Short exercise:
Images are not part of the copy; transcribe all the data exactly.

────

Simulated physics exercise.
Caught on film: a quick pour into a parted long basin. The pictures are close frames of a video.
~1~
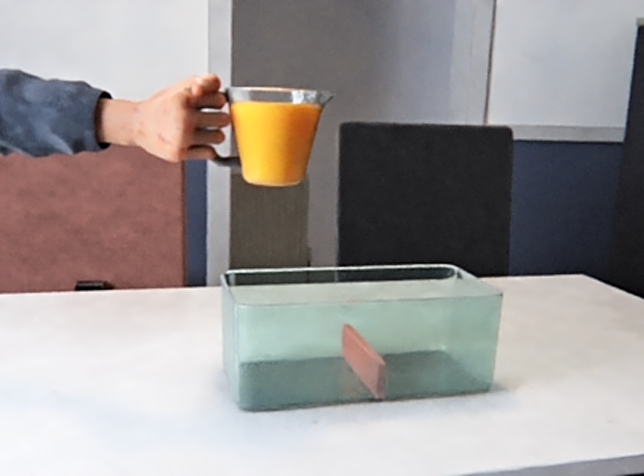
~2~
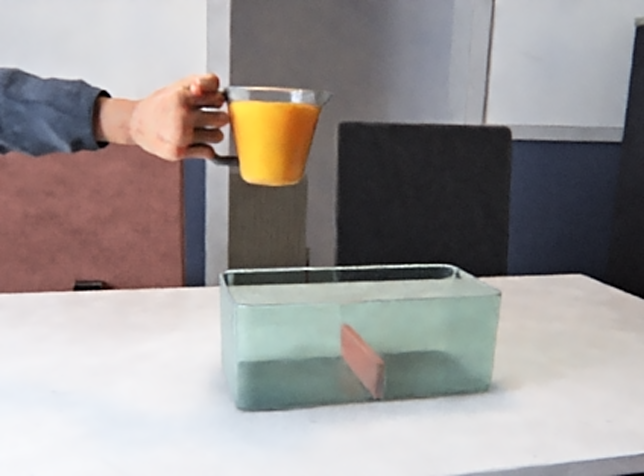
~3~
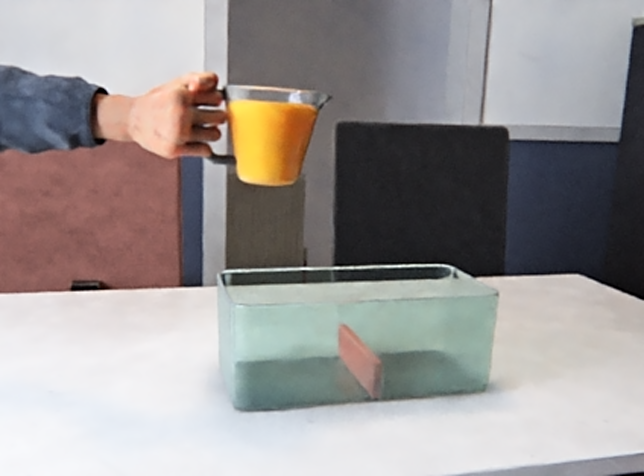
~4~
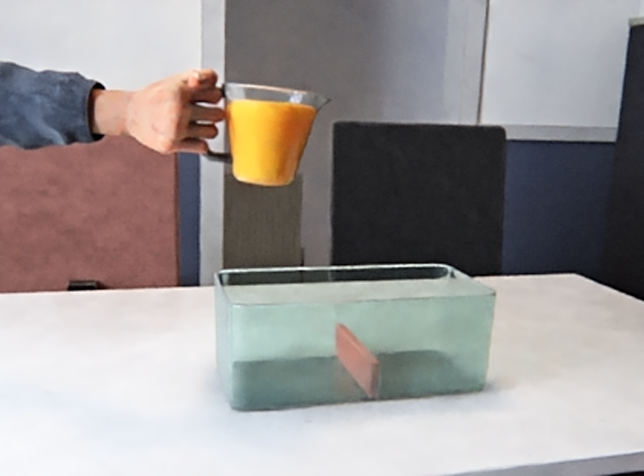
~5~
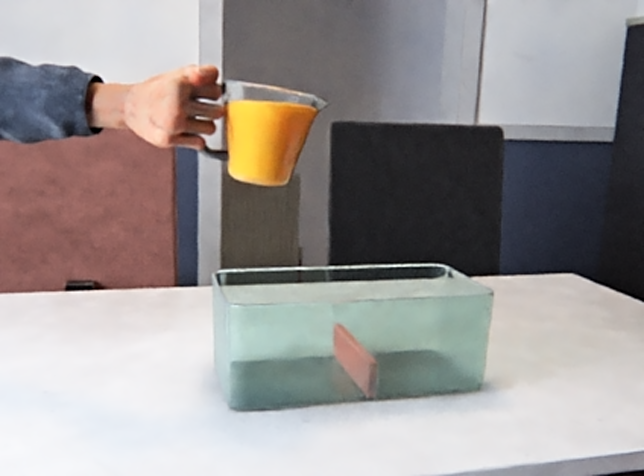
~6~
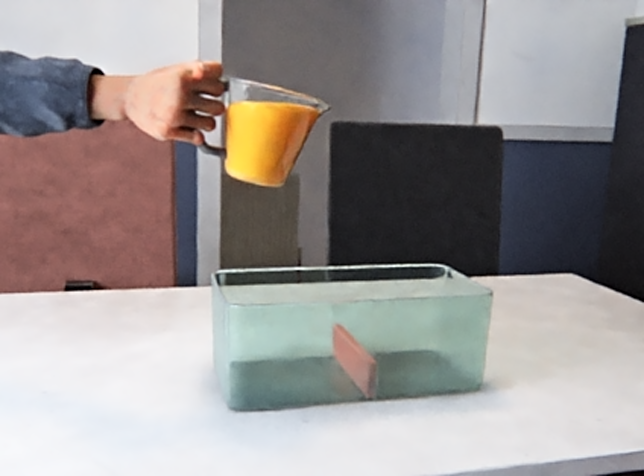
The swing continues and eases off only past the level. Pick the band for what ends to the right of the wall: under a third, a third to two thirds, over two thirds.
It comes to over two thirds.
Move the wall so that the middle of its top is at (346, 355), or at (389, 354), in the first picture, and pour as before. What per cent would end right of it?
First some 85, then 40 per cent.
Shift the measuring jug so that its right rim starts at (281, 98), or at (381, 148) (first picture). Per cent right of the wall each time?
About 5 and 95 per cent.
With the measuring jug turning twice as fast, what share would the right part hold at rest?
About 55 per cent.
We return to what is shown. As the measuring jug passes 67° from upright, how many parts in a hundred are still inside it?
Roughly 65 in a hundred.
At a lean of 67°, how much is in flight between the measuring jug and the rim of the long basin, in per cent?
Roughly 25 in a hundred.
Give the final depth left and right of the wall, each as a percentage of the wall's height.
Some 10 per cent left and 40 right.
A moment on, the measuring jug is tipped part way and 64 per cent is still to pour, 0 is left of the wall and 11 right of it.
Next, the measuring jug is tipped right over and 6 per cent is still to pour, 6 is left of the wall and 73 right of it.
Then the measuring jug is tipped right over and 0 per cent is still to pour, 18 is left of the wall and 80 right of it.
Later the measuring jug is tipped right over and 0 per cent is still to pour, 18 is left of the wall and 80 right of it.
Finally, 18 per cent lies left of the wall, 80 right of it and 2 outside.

────

Result:
Simulated physics exercise.
Caught on film: a quick pour into a parted long basin. The pictures are close frames of a video.
~1~
~2~
~3~
~4~
~5~
~6~
The swing continues and eases off only past the level. Pick the band for what ends to the right of the wall: under a third, a third to two thirds, over two thirds.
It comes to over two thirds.
Move the wall so that the middle of its top is at (346, 355), or at (389, 354), in the first picture, and pour as before. What per cent would end right of it?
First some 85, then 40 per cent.
Shift the measuring jug so that its right rim starts at (281, 98), or at (381, 148) (first picture). Per cent right of the wall each time?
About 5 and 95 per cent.
With the measuring jug turning twice as fast, what share would the right part hold at rest?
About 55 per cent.
We return to what is shown. As the measuring jug passes 67° from upright, how many parts in a hundred are still inside it?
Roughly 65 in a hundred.
At a lean of 67°, how much is in flight between the measuring jug and the rim of the long basin, in per cent?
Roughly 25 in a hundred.
Give the final depth left and right of the wall, each as a percentage of the wall's height.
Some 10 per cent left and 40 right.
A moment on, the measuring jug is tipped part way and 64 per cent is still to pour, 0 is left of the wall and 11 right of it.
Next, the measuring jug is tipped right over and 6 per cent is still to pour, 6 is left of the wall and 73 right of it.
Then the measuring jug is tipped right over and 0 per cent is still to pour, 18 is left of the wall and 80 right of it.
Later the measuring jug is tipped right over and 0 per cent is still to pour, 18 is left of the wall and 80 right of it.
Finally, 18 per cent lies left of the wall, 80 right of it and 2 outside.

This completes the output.